**What is needed:**
Locate the line containing "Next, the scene" in the data below. Reproduce it and every following line up to the end, exactly as given.

**Source material:**
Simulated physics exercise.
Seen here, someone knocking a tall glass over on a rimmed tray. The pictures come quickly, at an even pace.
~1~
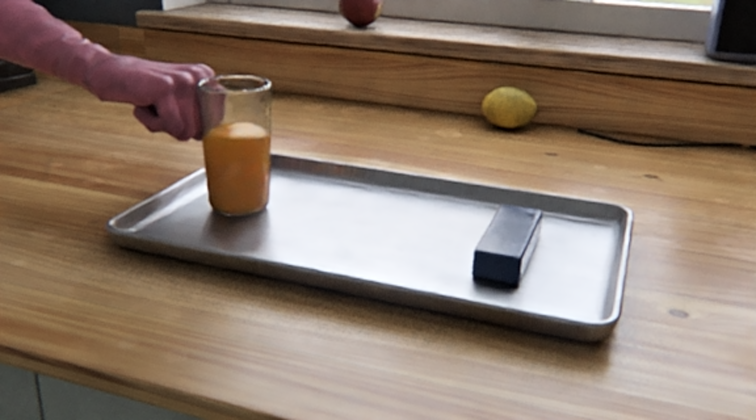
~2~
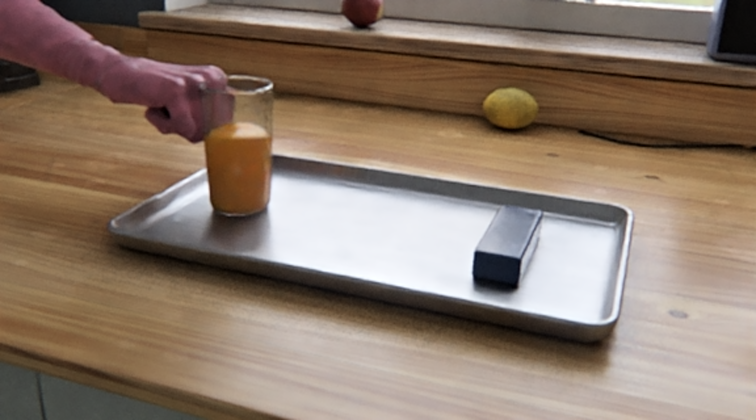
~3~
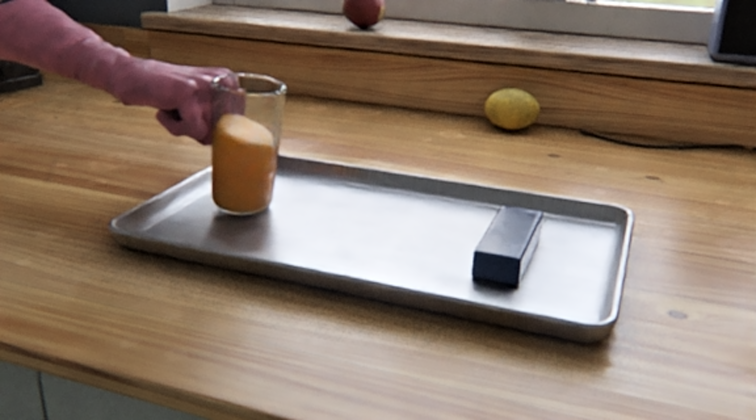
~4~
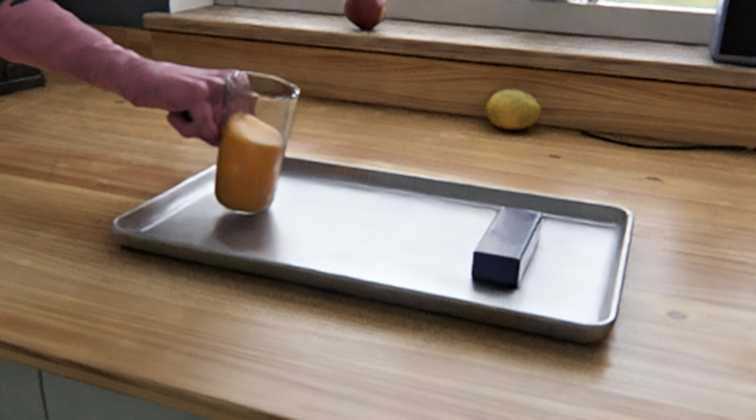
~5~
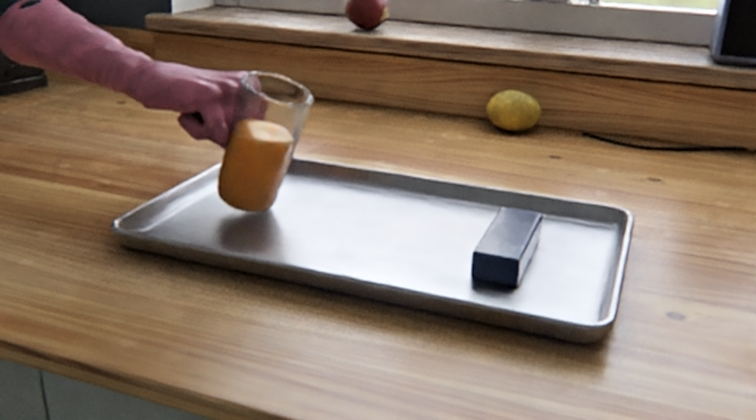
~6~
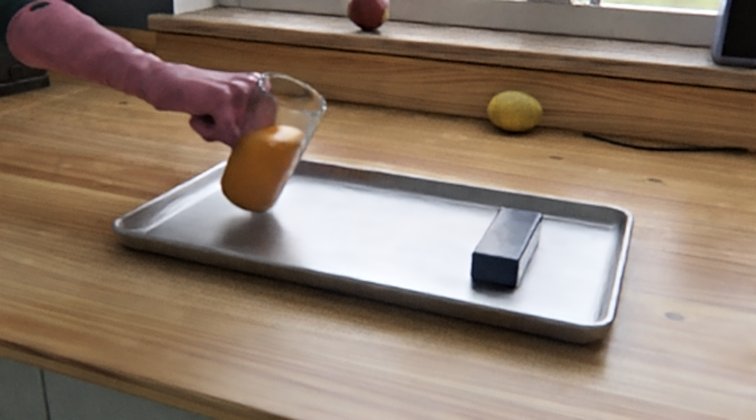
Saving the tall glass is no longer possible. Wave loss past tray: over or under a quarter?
I expect no more than a quarter will spill past the tray's edge.
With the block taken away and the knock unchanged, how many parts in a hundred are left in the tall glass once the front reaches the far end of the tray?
About 45 percent.
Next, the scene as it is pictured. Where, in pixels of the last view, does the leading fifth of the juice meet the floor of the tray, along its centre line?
I'd put the spot somewhere close to pixel (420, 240).
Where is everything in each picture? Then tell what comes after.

**Response to this exercise:**
Next, the scene as it is pictured. Where, in pixels of the last view, does the leading fifth of the juice meet the floor of the tray, along its centre line?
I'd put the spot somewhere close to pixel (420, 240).
Where is everything in each picture? Then tell what comes after.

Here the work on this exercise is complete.